- Recorded data

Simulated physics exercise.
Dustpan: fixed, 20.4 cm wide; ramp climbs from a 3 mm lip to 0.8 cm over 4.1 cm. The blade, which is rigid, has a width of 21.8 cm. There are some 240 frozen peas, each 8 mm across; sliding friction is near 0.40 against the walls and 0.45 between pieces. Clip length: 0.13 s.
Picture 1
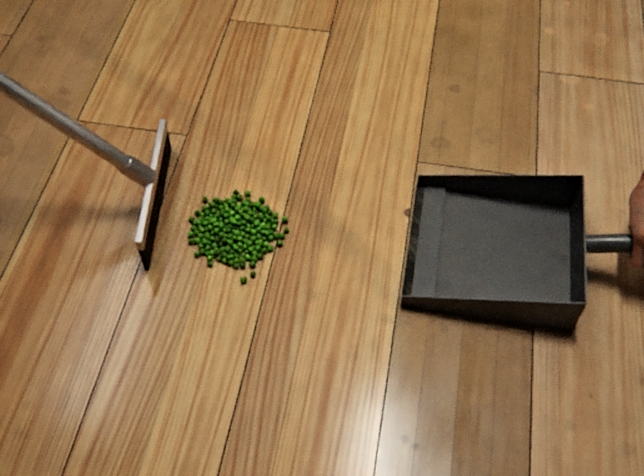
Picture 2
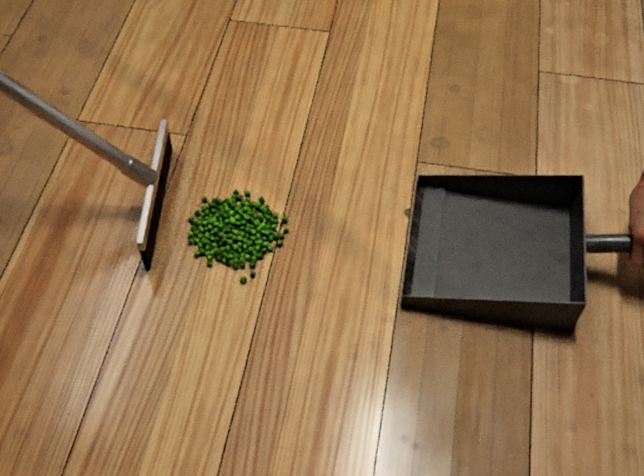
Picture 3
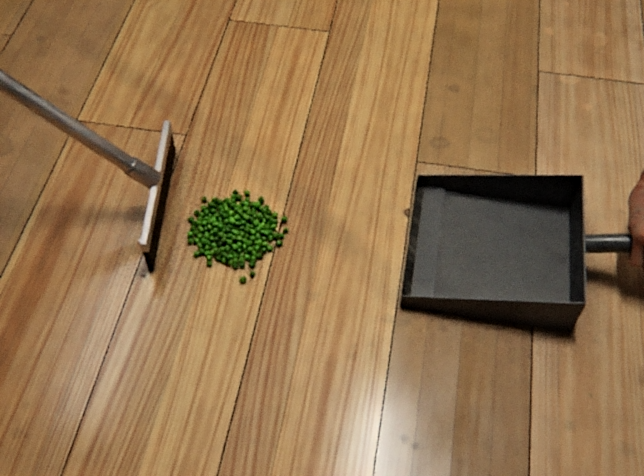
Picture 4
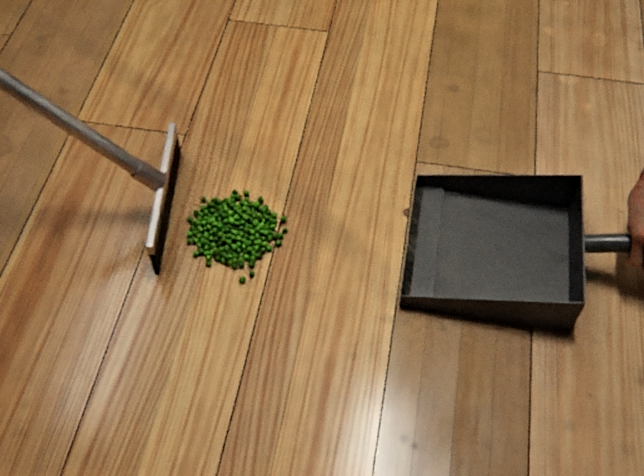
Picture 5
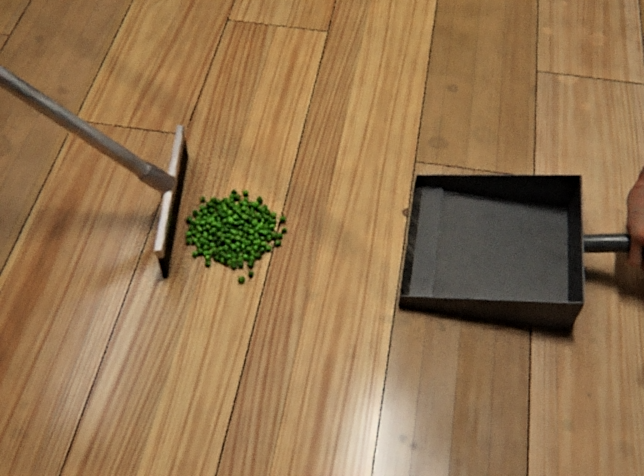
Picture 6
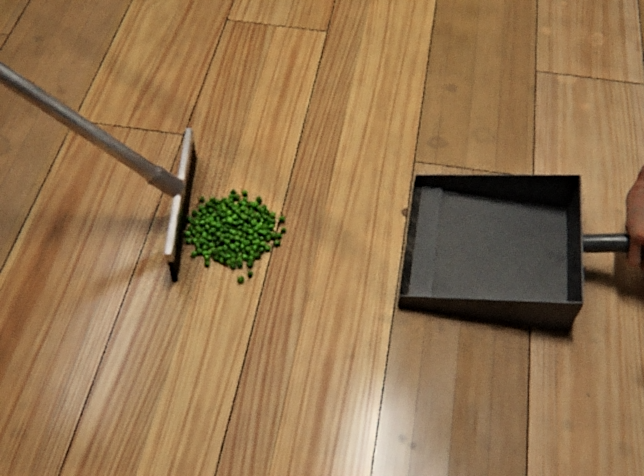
The clip opens on a loose pile of small green peas on a wooden floor, with a long-handled blade at left and a dark dustpan gripped by a hand at right. The blade slides slowly a short way right, reaching the pile's left edge, while peas and pan stay nearly still.
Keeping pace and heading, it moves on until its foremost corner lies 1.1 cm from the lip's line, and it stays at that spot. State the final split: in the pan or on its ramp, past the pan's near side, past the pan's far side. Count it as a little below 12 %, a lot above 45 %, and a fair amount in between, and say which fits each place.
Pan: A fair amount, near side: A fair amount, far side: A little.
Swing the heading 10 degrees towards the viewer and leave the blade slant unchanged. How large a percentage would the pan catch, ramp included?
Under that change, roughly 5 in a hundred.
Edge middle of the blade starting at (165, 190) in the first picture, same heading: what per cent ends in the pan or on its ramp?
About 25 per cent.
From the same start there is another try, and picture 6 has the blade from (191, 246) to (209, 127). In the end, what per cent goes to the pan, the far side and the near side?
Pan 40; far 15; near 15.
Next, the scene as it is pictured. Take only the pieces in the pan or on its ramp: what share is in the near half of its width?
Roughly 80 percent.
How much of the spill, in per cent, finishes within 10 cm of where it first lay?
I'd say about 0 per cent.
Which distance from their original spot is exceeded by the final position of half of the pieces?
It works out to roughly 24 cm.
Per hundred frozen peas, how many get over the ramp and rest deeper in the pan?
Something like 5 per cent of the whole.
Then, 0.24 s after the last picture, middle of the blade 17 cm from the lip; 0 % over the lip, far side 0 %, near side 10 %.
Then, 0.41 s after the last picture, middle of the blade 7 cm from the lip; 0 % over the lip, far side 5 %, near side 15 %.
Then, 0.69 s after the last picture, middle of the blade 3 cm from the lip; 20 % over the lip, far side 5 %, near side 20 %.
In the end, pan 20 %, near side 20 %, far side 5 %, in front of the lip or behind the blade 55 %.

- Written request
Print from the line containing "Which distance from" to the last line above, exactly as written.

- Output of the task
Which distance from their original spot is exceeded by the final position of half of the pieces?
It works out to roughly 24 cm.
Per hundred frozen peas, how many get over the ramp and rest deeper in the pan?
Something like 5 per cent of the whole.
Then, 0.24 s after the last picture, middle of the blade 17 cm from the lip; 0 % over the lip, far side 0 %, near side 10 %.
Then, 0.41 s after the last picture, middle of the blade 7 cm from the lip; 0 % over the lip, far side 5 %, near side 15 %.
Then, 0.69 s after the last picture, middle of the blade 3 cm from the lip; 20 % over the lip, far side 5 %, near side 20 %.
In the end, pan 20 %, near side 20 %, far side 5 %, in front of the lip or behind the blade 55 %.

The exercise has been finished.